■ Written exercise
Output the data below in full, byte for byte. Nothing may differ.
--- Material ---
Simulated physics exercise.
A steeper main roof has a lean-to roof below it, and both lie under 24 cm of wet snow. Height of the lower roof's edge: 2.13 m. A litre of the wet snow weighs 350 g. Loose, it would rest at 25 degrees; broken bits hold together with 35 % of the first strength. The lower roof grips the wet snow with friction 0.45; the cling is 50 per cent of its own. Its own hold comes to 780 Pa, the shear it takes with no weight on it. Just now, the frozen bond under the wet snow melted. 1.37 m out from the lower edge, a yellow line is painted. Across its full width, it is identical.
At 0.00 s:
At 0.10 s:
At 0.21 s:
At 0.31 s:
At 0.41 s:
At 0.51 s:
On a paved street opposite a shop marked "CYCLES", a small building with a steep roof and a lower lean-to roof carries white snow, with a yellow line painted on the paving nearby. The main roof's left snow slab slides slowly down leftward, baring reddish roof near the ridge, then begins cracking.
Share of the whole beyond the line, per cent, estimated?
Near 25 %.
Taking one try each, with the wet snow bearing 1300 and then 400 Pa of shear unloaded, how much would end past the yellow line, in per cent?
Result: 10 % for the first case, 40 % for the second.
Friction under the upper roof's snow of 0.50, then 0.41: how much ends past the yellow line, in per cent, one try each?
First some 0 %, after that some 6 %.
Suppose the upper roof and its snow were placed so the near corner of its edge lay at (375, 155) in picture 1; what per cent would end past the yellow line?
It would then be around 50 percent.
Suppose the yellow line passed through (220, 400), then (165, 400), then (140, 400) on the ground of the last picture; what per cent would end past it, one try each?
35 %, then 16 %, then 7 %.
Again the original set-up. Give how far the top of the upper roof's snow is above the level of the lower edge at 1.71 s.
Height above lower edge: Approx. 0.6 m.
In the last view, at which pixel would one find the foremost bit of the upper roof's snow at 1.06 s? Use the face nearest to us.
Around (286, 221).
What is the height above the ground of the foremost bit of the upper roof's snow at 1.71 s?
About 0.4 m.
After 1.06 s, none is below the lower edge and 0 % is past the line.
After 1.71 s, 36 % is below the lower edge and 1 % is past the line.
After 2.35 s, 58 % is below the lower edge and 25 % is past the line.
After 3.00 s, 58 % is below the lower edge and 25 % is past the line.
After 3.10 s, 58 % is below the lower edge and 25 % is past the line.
---
■ The completed task
Simulated physics exercise.
A steeper main roof has a lean-to roof below it, and both lie under 24 cm of wet snow. Height of the lower roof's edge: 2.13 m. A litre of the wet snow weighs 350 g. Loose, it would rest at 25 degrees; broken bits hold together with 35 % of the first strength. The lower roof grips the wet snow with friction 0.45; the cling is 50 per cent of its own. Its own hold comes to 780 Pa, the shear it takes with no weight on it. Just now, the frozen bond under the wet snow melted. 1.37 m out from the lower edge, a yellow line is painted. Across its full width, it is identical.
At 0.00 s:
At 0.10 s:
At 0.21 s:
At 0.31 s:
At 0.41 s:
At 0.51 s:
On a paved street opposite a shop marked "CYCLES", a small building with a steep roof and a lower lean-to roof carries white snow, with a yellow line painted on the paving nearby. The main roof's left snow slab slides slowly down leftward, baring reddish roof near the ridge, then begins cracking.
Share of the whole beyond the line, per cent, estimated?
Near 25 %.
Taking one try each, with the wet snow bearing 1300 and then 400 Pa of shear unloaded, how much would end past the yellow line, in per cent?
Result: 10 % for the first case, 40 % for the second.
Friction under the upper roof's snow of 0.50, then 0.41: how much ends past the yellow line, in per cent, one try each?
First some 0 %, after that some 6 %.
Suppose the upper roof and its snow were placed so the near corner of its edge lay at (375, 155) in picture 1; what per cent would end past the yellow line?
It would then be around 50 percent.
Suppose the yellow line passed through (220, 400), then (165, 400), then (140, 400) on the ground of the last picture; what per cent would end past it, one try each?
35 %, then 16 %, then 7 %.
Again the original set-up. Give how far the top of the upper roof's snow is above the level of the lower edge at 1.71 s.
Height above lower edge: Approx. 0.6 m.
In the last view, at which pixel would one find the foremost bit of the upper roof's snow at 1.06 s? Use the face nearest to us.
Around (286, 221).
What is the height above the ground of the foremost bit of the upper roof's snow at 1.71 s?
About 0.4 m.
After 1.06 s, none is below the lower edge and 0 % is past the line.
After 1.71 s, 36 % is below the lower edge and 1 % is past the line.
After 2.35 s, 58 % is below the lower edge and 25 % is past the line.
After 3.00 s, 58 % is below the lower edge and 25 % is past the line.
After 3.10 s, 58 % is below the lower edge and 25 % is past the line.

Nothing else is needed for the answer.